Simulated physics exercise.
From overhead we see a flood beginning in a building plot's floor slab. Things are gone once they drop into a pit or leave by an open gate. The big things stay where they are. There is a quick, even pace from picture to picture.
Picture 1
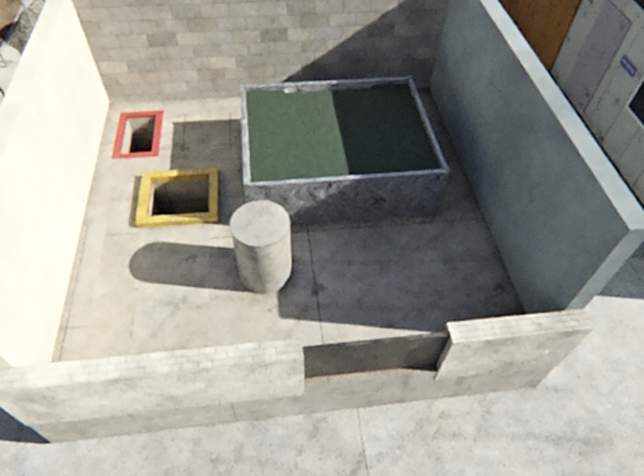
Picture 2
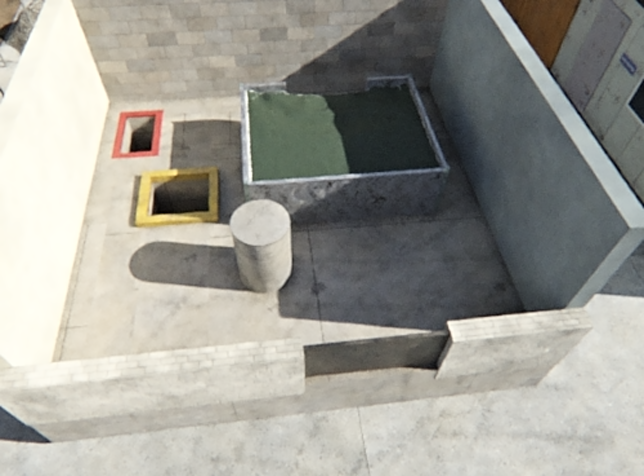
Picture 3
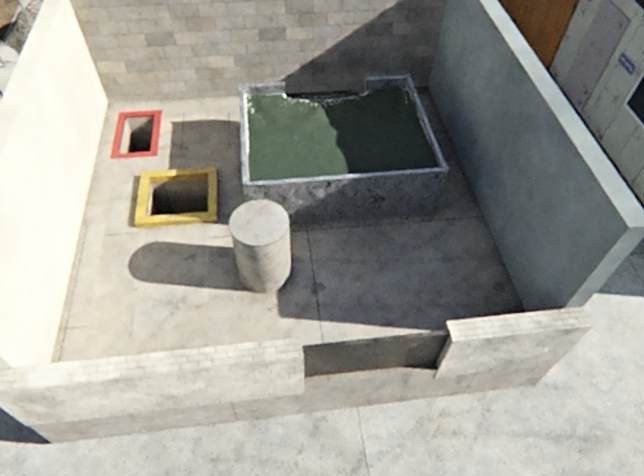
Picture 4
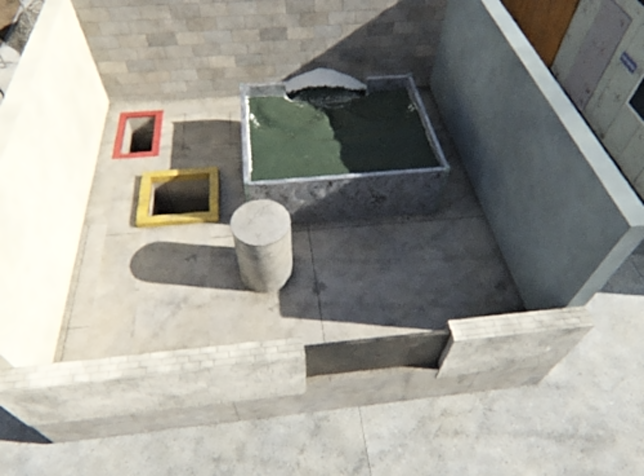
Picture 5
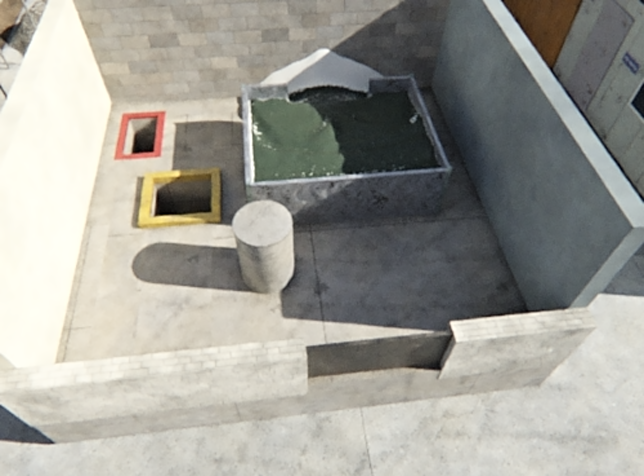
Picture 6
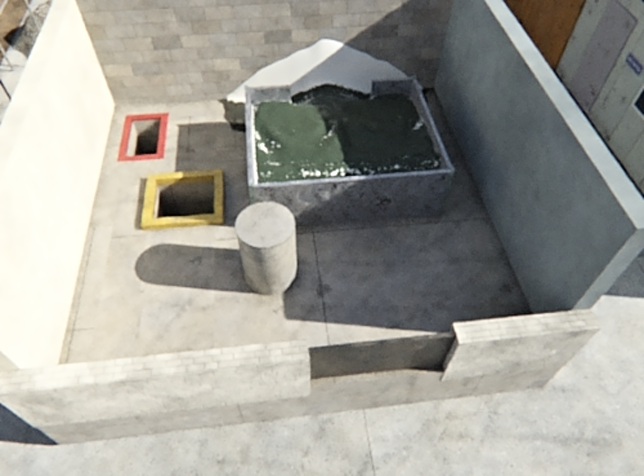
Green water sloshes in the tank, then pale water spreads outward behind its far side.
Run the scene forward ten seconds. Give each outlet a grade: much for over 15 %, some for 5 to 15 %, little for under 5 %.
Grades: Gate - little, red pit - much, yellow pit - little.
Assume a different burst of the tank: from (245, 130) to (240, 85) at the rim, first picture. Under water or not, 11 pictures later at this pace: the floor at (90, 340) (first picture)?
Check at the given point: Inundated.
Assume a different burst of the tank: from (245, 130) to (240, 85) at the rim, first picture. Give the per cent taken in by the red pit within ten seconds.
The red pit gets 55 per cent.
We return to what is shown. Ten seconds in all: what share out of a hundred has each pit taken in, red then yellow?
First 28 %, then 2 %.
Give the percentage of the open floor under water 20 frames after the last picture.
By my count, 65 percent.
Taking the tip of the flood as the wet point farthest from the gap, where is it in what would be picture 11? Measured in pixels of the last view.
By then the tip should be at about (115, 107).
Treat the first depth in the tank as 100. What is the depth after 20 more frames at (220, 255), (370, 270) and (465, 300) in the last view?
Around 0, 0 and 6 percent, in that order.
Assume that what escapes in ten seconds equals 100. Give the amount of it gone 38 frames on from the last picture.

• • • • •

▶ **What the task asks**
Return the lines beginning at the one that contains "Treat the first" and continuing through the last line of the data, exactly as they stand and without any others.

▶ **Final answer**
Treat the first depth in the tank as 100. What is the depth after 20 more frames at (220, 255), (370, 270) and (465, 300) in the last view?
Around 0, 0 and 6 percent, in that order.
Assume that what escapes in ten seconds equals 100. Give the amount of it gone 38 frames on from the last picture.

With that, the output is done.